start

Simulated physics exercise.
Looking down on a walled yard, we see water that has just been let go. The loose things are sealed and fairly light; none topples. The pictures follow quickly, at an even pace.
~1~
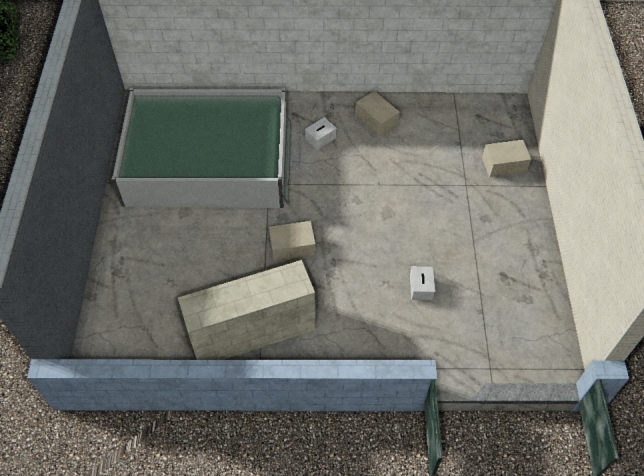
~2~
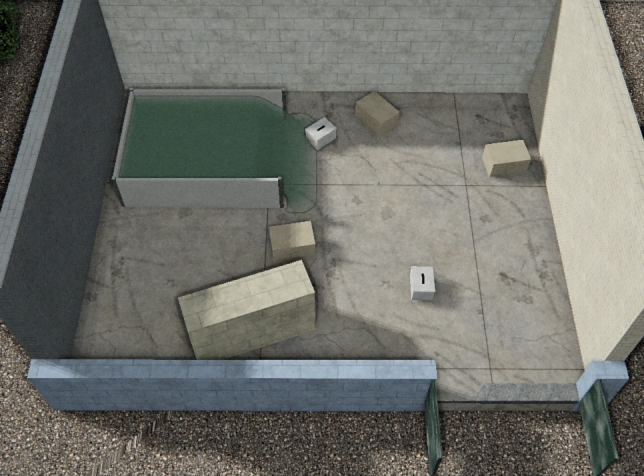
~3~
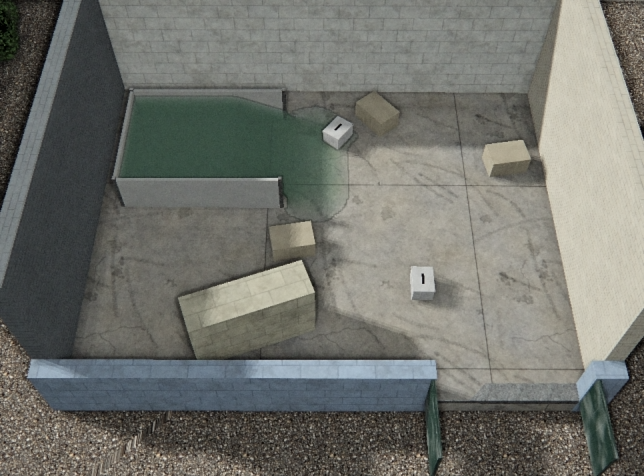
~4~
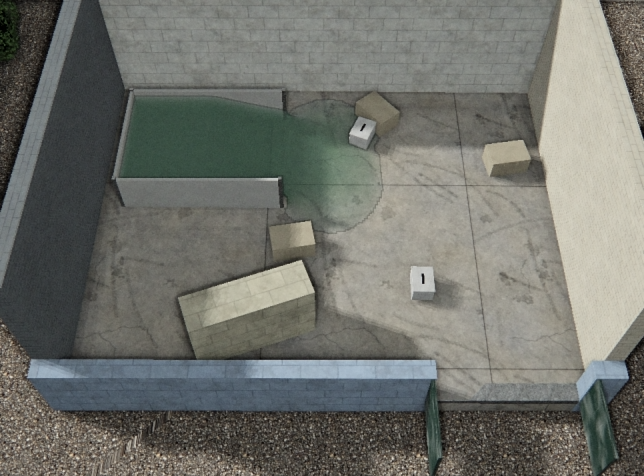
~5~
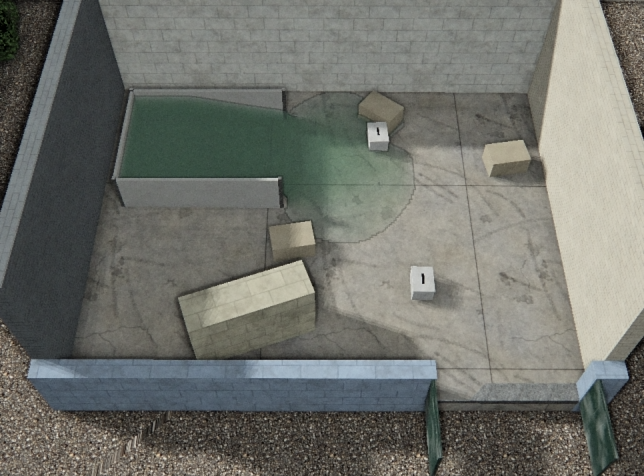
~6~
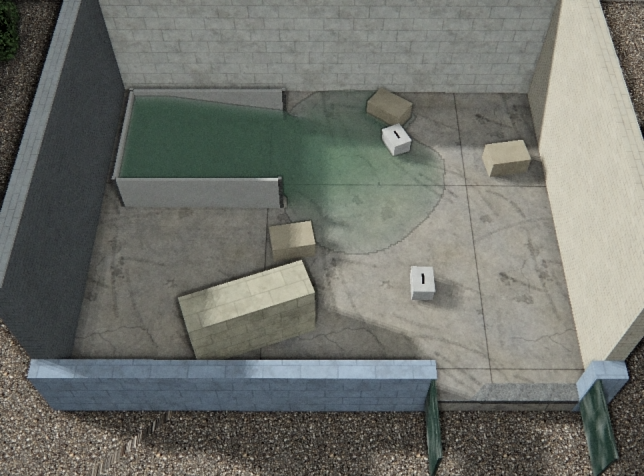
A walled concrete yard, seen from above by a still camera, holds a pale-sided tank of green water at the upper left. Two small white boxes, three tan boxes and a long beige block stand around the floor. The tank's right side opens and water fans out rightward, pushing the upper white box to the right, then slightly shifting the tan box beside it, while the others stay put.
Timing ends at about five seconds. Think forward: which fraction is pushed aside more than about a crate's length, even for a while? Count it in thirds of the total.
I expect the share pushed well aside to be two thirds or higher.
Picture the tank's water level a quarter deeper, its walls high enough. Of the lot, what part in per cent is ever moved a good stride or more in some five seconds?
I reckon 80 per cent of the loose things.
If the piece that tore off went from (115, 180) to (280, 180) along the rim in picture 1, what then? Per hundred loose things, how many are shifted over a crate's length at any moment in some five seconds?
Around 40 per cent.
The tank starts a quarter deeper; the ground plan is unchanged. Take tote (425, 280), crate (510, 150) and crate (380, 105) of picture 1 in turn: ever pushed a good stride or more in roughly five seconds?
As asked: Went the distance, went the distance, went the distance.
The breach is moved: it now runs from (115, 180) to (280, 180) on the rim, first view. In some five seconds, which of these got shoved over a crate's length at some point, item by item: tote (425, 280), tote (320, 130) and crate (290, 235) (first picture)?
Object by object: Displaced that much, less than that, displaced that much.
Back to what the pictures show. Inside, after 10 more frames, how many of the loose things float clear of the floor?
3.
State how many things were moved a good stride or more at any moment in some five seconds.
4 in all.
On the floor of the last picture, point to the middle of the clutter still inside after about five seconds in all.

end

The task: Exclude the images and reproduce the remaining data exactly.

Answer:
Simulated physics exercise.
Looking down on a walled yard, we see water that has just been let go. The loose things are sealed and fairly light; none topples. The pictures follow quickly, at an even pace.
~1~
~2~
~3~
~4~
~5~
~6~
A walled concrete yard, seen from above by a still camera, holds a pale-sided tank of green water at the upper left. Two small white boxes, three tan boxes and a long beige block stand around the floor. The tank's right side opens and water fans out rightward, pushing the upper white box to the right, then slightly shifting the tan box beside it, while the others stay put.
Timing ends at about five seconds. Think forward: which fraction is pushed aside more than about a crate's length, even for a while? Count it in thirds of the total.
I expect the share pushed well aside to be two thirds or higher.
Picture the tank's water level a quarter deeper, its walls high enough. Of the lot, what part in per cent is ever moved a good stride or more in some five seconds?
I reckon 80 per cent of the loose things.
If the piece that tore off went from (115, 180) to (280, 180) along the rim in picture 1, what then? Per hundred loose things, how many are shifted over a crate's length at any moment in some five seconds?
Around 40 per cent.
The tank starts a quarter deeper; the ground plan is unchanged. Take tote (425, 280), crate (510, 150) and crate (380, 105) of picture 1 in turn: ever pushed a good stride or more in roughly five seconds?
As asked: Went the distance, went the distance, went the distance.
The breach is moved: it now runs from (115, 180) to (280, 180) on the rim, first view. In some five seconds, which of these got shoved over a crate's length at some point, item by item: tote (425, 280), tote (320, 130) and crate (290, 235) (first picture)?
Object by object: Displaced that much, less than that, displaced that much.
Back to what the pictures show. Inside, after 10 more frames, how many of the loose things float clear of the floor?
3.
State how many things were moved a good stride or more at any moment in some five seconds.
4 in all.
On the floor of the last picture, point to the middle of the clutter still inside after about five seconds in all.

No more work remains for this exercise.